Task to carry out: Give an exact copy of every line, leaving images out.

___ Supplied information ___

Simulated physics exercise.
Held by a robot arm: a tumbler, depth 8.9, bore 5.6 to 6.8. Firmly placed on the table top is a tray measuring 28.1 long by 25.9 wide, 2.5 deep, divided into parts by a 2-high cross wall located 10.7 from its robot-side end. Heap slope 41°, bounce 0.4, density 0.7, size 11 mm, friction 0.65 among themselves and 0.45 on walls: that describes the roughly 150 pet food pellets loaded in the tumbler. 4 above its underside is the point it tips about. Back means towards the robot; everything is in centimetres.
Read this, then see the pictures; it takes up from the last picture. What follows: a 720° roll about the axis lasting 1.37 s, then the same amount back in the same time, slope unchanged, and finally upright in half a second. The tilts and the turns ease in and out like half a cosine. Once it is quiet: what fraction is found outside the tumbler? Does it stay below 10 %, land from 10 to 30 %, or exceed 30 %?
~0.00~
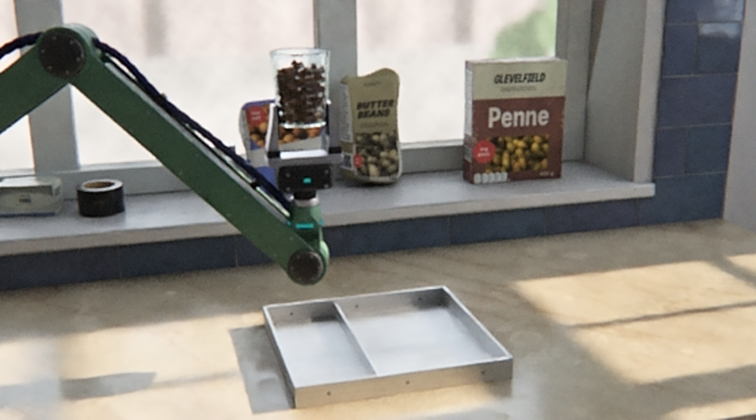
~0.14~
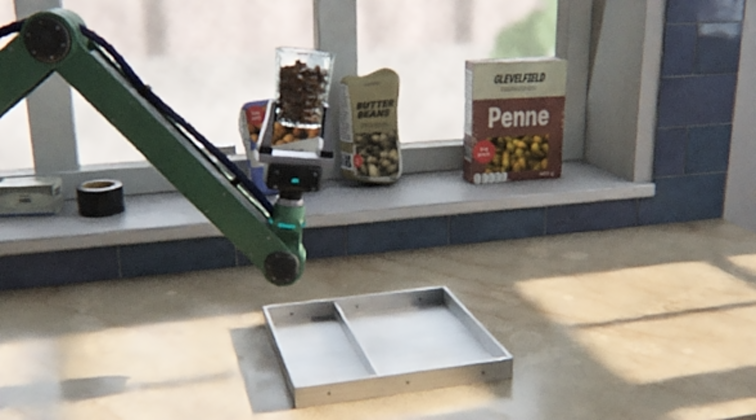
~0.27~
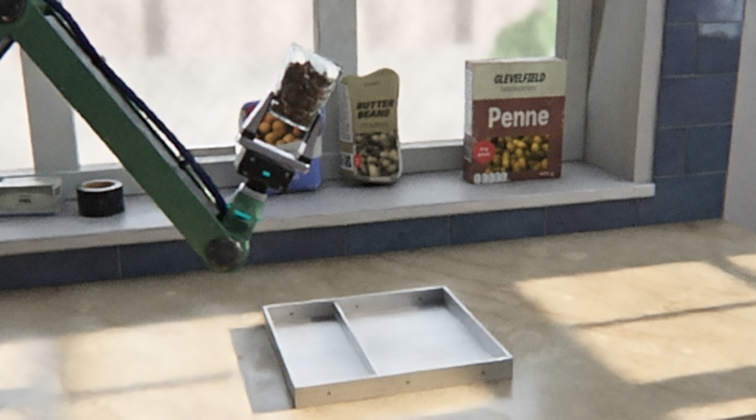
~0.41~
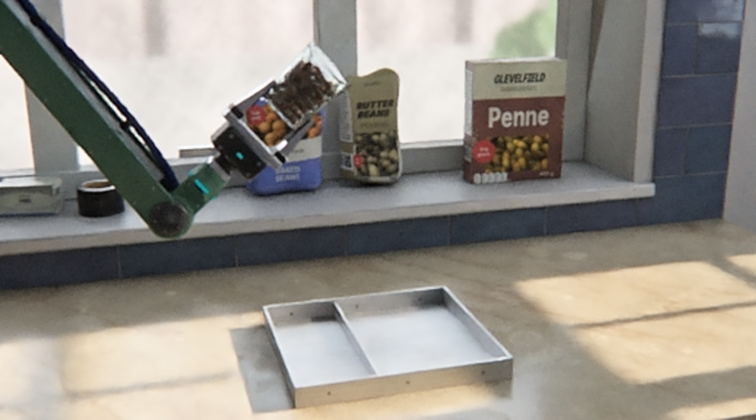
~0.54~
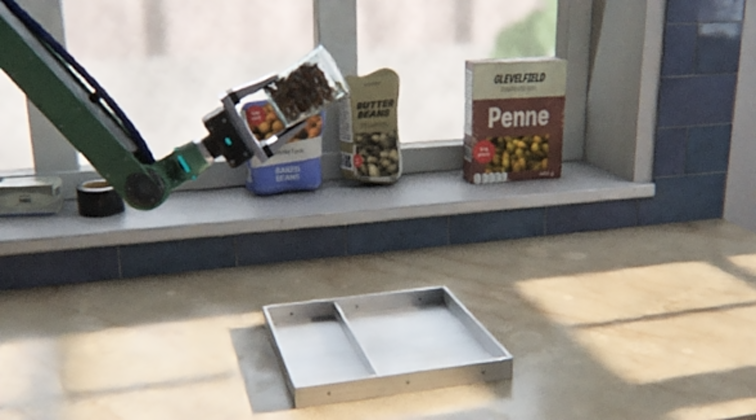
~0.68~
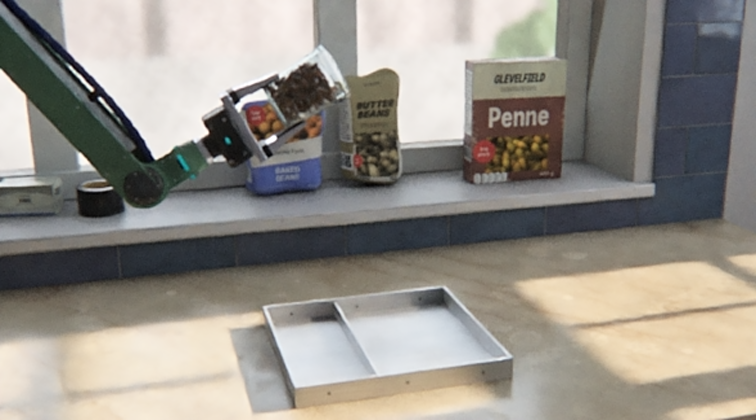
It stays below 10 %.
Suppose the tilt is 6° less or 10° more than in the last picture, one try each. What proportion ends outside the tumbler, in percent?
About 0 and 15 per cent.
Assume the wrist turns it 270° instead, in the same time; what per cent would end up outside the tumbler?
Roughly 0 %.
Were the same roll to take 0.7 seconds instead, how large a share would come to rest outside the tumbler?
Estimated share: Close to 0 %.
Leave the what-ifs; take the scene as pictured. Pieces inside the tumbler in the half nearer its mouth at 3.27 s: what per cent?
Some 45 per cent.
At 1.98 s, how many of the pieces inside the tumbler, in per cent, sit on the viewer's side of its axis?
Viewer-side fraction of pieces: Approx. 50 %.
After 1.98 s, tipped 62°, highest piece 40 above the table; 149 in the tumbler, 1 in flight or on a rim.
After 3.27 s, tipped 62°, highest piece 41 above the table; 148 in the tumbler, 2 in the far-side part.
After 4.12 s, upright, highest piece 41 above the table; 148 in the tumbler, 2 in the far-side part.
After 4.82 s, upright, highest piece 41 above the table; 148 in the tumbler, 2 in the far-side part.
At rest, 148 in the tumbler, 2 in the far-side part. That is 1 % outside the tumbler.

___

The answer:
Simulated physics exercise.
Held by a robot arm: a tumbler, depth 8.9, bore 5.6 to 6.8. Firmly placed on the table top is a tray measuring 28.1 long by 25.9 wide, 2.5 deep, divided into parts by a 2-high cross wall located 10.7 from its robot-side end. Heap slope 41°, bounce 0.4, density 0.7, size 11 mm, friction 0.65 among themselves and 0.45 on walls: that describes the roughly 150 pet food pellets loaded in the tumbler. 4 above its underside is the point it tips about. Back means towards the robot; everything is in centimetres.
Read this, then see the pictures; it takes up from the last picture. What follows: a 720° roll about the axis lasting 1.37 s, then the same amount back in the same time, slope unchanged, and finally upright in half a second. The tilts and the turns ease in and out like half a cosine. Once it is quiet: what fraction is found outside the tumbler? Does it stay below 10 %, land from 10 to 30 %, or exceed 30 %?
~0.00~
~0.14~
~0.27~
~0.41~
~0.54~
~0.68~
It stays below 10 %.
Suppose the tilt is 6° less or 10° more than in the last picture, one try each. What proportion ends outside the tumbler, in percent?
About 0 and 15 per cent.
Assume the wrist turns it 270° instead, in the same time; what per cent would end up outside the tumbler?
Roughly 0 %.
Were the same roll to take 0.7 seconds instead, how large a share would come to rest outside the tumbler?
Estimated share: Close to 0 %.
Leave the what-ifs; take the scene as pictured. Pieces inside the tumbler in the half nearer its mouth at 3.27 s: what per cent?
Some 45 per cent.
At 1.98 s, how many of the pieces inside the tumbler, in per cent, sit on the viewer's side of its axis?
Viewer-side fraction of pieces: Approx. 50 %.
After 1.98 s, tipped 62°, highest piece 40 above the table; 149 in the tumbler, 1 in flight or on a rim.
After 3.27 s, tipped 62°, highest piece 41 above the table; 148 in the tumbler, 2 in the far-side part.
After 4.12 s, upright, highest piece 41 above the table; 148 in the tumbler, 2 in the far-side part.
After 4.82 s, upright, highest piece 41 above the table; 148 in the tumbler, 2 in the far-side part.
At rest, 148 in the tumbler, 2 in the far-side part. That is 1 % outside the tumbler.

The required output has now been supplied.